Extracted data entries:
========

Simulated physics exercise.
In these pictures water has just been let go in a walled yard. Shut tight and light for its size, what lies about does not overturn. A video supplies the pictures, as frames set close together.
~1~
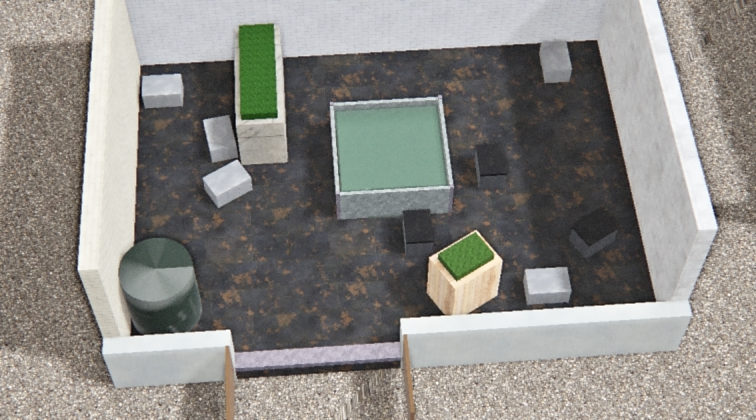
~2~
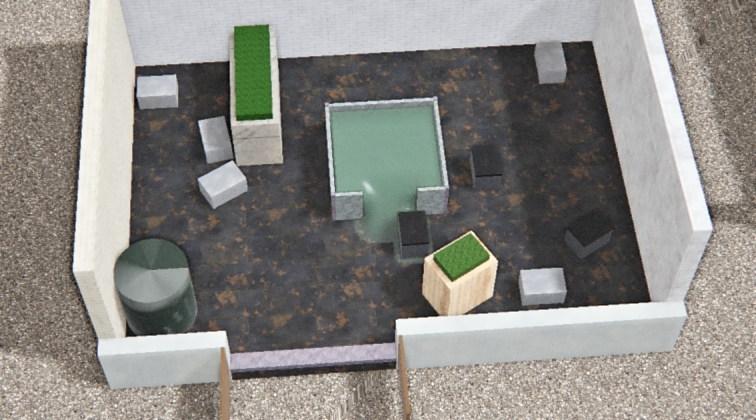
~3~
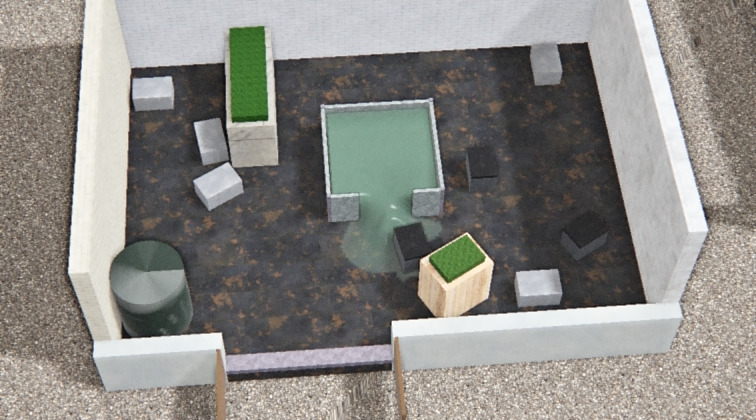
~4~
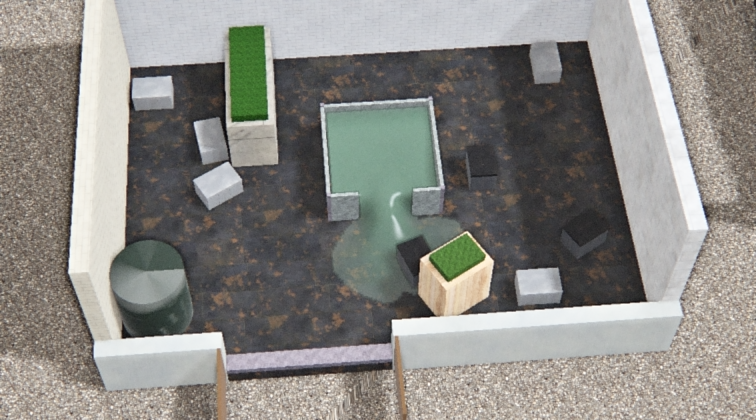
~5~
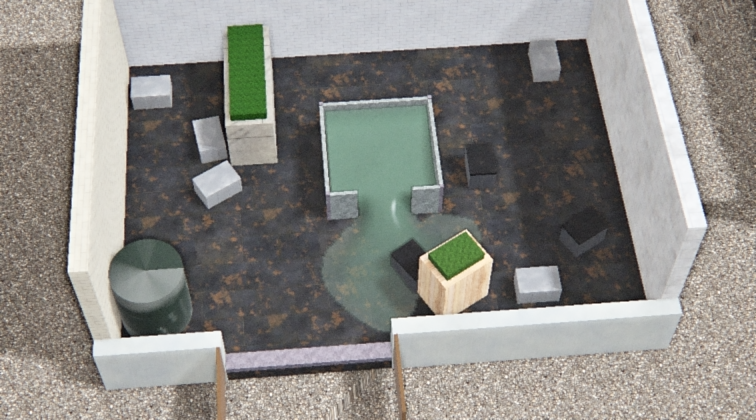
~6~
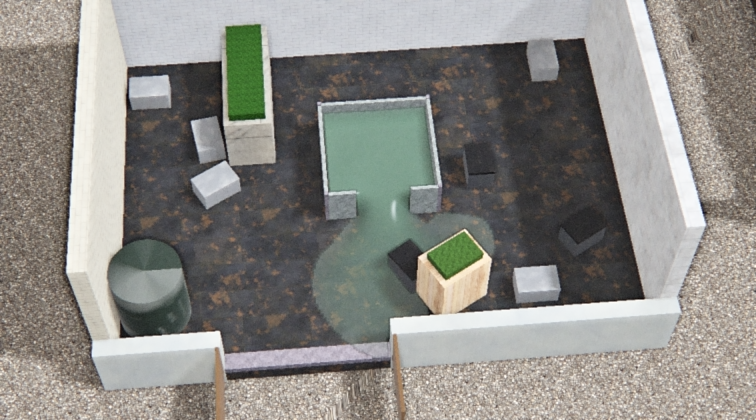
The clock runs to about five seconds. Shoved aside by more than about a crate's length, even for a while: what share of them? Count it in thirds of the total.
Below a third.
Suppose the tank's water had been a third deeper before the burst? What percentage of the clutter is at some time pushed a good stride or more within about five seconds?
Some 10 per cent.
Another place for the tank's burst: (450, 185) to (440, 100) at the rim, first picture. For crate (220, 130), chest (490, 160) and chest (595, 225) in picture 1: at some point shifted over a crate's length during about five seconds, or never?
Result per item - short of that distance / displaced that far / displaced that far.
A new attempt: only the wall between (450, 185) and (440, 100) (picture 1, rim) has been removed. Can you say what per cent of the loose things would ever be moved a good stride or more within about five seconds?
My estimate is some 50 per cent of them.
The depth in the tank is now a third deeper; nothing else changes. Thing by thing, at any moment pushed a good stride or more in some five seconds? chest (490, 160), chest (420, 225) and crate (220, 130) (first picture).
In the order you named them: Stayed within the threshold, went past the threshold, stayed within the threshold.
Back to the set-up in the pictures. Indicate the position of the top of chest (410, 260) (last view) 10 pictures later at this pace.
It ends up close to (361, 317).
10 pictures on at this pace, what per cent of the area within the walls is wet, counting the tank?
My guess is around 30 per cent.
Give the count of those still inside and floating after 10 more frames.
1 in total.
A moment on, 1 of 8 are well off their spots; 1 afloat.
Next, 1 of 8 are well off their spots; 1 afloat.
Later, 1 of 8 are well off their spots; 0 afloat.
In the end, 1 of 8 are well off their spots, and 1 have been at some point; 1 afloat.
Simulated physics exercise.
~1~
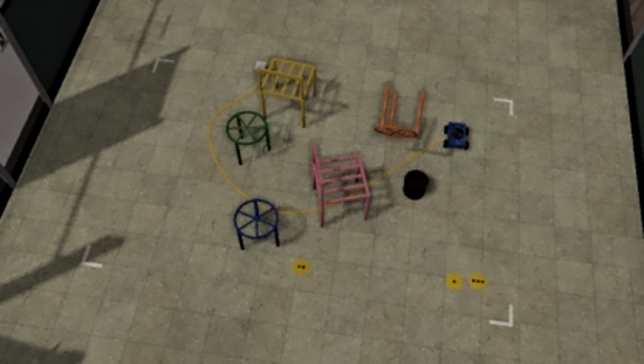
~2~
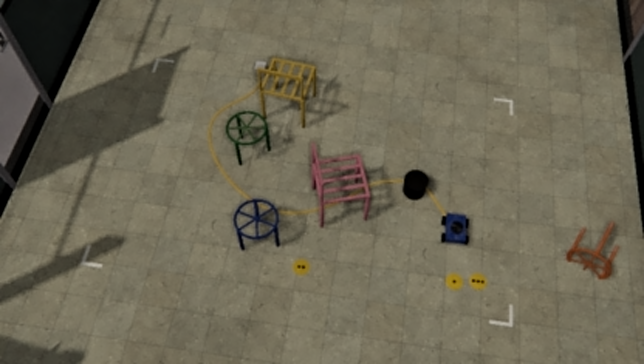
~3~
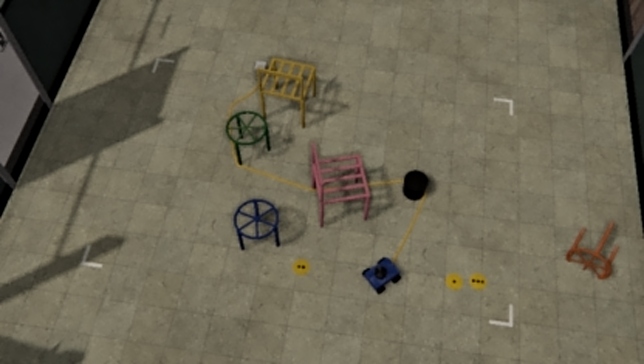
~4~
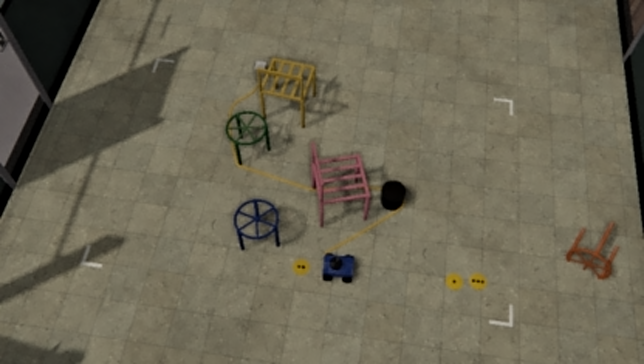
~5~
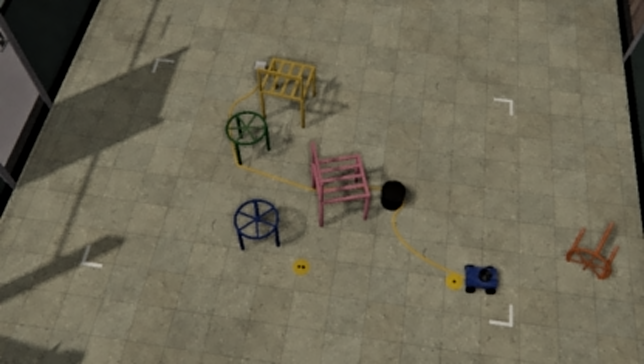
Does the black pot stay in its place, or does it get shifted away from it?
The black pot gets shifted from its place, ending a little to the left and down, closer to the pink chair.
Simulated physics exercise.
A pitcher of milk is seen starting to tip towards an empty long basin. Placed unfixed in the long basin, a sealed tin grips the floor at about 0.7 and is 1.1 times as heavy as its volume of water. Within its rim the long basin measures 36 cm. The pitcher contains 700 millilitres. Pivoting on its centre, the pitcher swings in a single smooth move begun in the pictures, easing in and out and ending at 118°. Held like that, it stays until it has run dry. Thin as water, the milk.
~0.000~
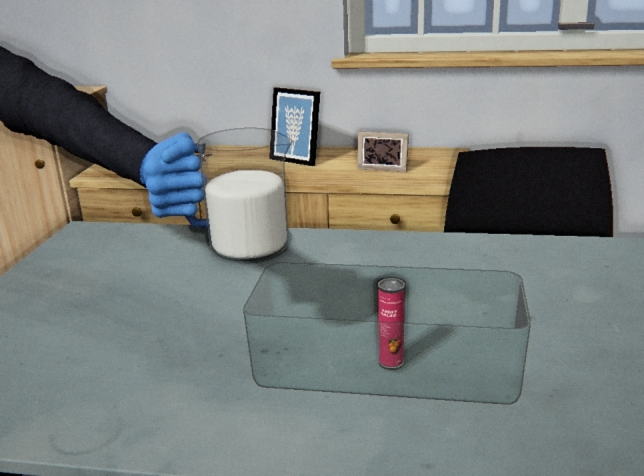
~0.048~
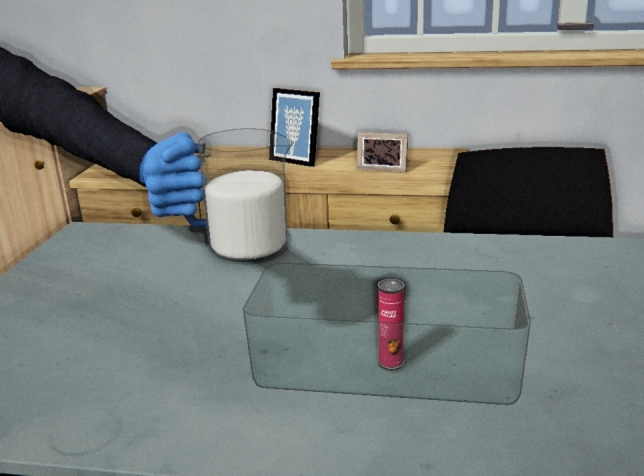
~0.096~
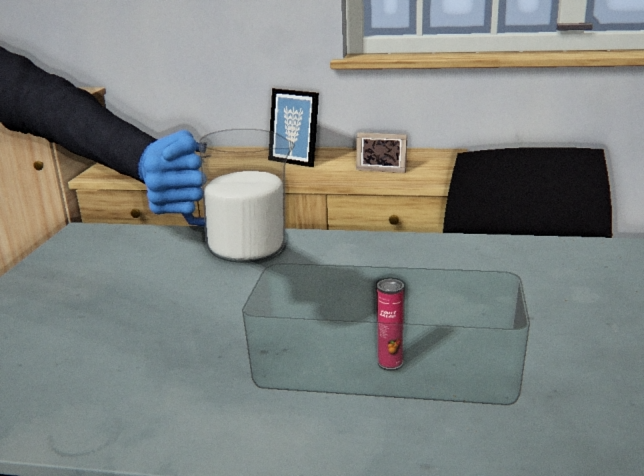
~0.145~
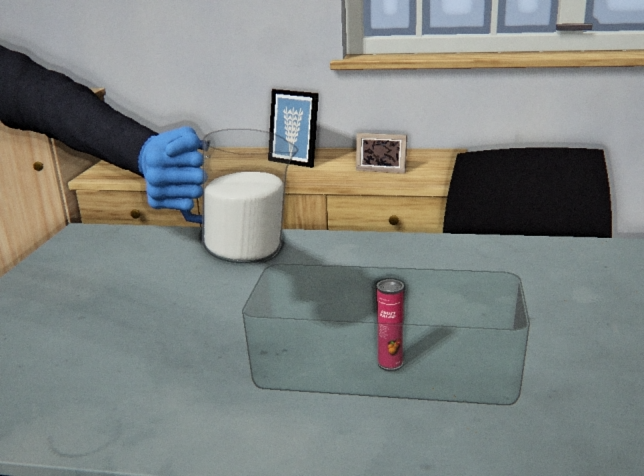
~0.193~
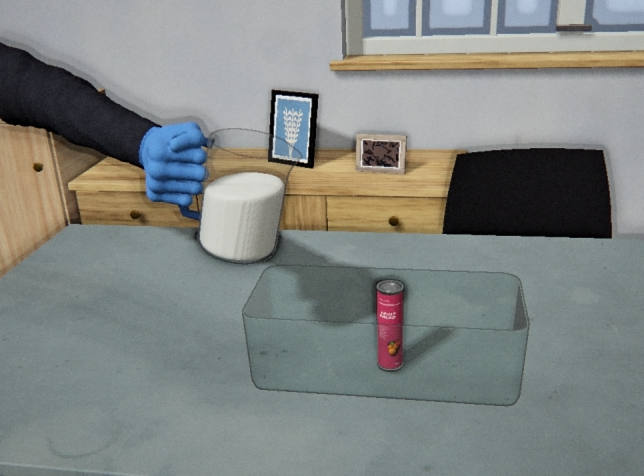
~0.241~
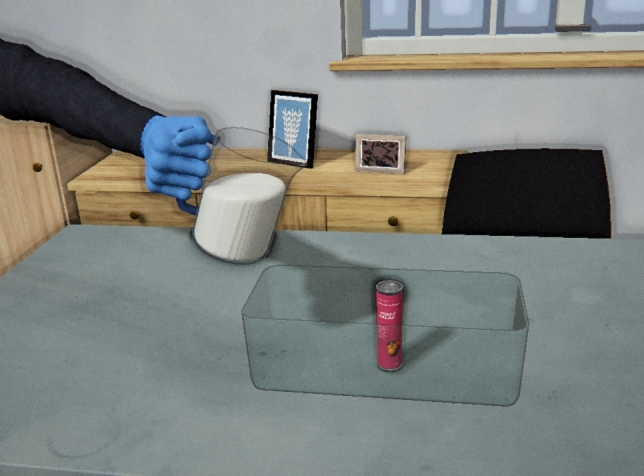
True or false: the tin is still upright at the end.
True.
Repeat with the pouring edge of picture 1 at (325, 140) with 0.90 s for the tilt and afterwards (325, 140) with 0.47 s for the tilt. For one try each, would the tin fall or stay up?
Trial 1 - tin tips; trial 2 - tin tips.
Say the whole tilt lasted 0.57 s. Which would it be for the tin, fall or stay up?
The tin would stay balanced.
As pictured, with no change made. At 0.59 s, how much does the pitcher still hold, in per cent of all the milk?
Fraction remaining: Approx. 88 per cent.
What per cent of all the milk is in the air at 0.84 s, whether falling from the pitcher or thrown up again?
Estimated airborne part: Roughly 18 per cent.
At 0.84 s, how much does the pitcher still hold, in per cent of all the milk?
22 %.
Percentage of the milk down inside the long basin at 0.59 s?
About 0%.
After 0.59 s the tilt is 87° and 88 per cent is still to pour; the tin stands where it began.
After 0.84 s the tilt is 117° and 23 per cent is still to pour; the tin stands where it began.
After 1.11 s the tilt is 118° and 1 per cent is still to pour; the tin stands where it began.
After 1.40 s the tilt is 118° and 0 per cent is still to pour; the tin stands where it began.
In the end the tin stands where it began.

========

• Objective
Repeat all the data as it stands, dropping any images it holds.

• Response for this exercise
Simulated physics exercise.
In these pictures water has just been let go in a walled yard. Shut tight and light for its size, what lies about does not overturn. A video supplies the pictures, as frames set close together.
~1~
~2~
~3~
~4~
~5~
~6~
The clock runs to about five seconds. Shoved aside by more than about a crate's length, even for a while: what share of them? Count it in thirds of the total.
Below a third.
Suppose the tank's water had been a third deeper before the burst? What percentage of the clutter is at some time pushed a good stride or more within about five seconds?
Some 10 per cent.
Another place for the tank's burst: (450, 185) to (440, 100) at the rim, first picture. For crate (220, 130), chest (490, 160) and chest (595, 225) in picture 1: at some point shifted over a crate's length during about five seconds, or never?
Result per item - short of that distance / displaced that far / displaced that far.
A new attempt: only the wall between (450, 185) and (440, 100) (picture 1, rim) has been removed. Can you say what per cent of the loose things would ever be moved a good stride or more within about five seconds?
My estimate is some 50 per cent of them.
The depth in the tank is now a third deeper; nothing else changes. Thing by thing, at any moment pushed a good stride or more in some five seconds? chest (490, 160), chest (420, 225) and crate (220, 130) (first picture).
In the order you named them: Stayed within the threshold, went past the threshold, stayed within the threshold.
Back to the set-up in the pictures. Indicate the position of the top of chest (410, 260) (last view) 10 pictures later at this pace.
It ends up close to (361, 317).
10 pictures on at this pace, what per cent of the area within the walls is wet, counting the tank?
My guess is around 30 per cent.
Give the count of those still inside and floating after 10 more frames.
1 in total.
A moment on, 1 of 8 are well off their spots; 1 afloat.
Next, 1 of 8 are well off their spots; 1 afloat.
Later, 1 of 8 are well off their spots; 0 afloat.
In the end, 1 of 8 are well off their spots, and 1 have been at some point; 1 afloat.
Simulated physics exercise.
~1~
~2~
~3~
~4~
~5~
Does the black pot stay in its place, or does it get shifted away from it?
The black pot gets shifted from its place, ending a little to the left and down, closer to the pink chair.
Simulated physics exercise.
A pitcher of milk is seen starting to tip towards an empty long basin. Placed unfixed in the long basin, a sealed tin grips the floor at about 0.7 and is 1.1 times as heavy as its volume of water. Within its rim the long basin measures 36 cm. The pitcher contains 700 millilitres. Pivoting on its centre, the pitcher swings in a single smooth move begun in the pictures, easing in and out and ending at 118°. Held like that, it stays until it has run dry. Thin as water, the milk.
~0.000~
~0.048~
~0.096~
~0.145~
~0.193~
~0.241~
True or false: the tin is still upright at the end.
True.
Repeat with the pouring edge of picture 1 at (325, 140) with 0.90 s for the tilt and afterwards (325, 140) with 0.47 s for the tilt. For one try each, would the tin fall or stay up?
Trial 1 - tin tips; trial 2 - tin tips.
Say the whole tilt lasted 0.57 s. Which would it be for the tin, fall or stay up?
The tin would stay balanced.
As pictured, with no change made. At 0.59 s, how much does the pitcher still hold, in per cent of all the milk?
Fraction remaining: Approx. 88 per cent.
What per cent of all the milk is in the air at 0.84 s, whether falling from the pitcher or thrown up again?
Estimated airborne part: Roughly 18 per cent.
At 0.84 s, how much does the pitcher still hold, in per cent of all the milk?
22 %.
Percentage of the milk down inside the long basin at 0.59 s?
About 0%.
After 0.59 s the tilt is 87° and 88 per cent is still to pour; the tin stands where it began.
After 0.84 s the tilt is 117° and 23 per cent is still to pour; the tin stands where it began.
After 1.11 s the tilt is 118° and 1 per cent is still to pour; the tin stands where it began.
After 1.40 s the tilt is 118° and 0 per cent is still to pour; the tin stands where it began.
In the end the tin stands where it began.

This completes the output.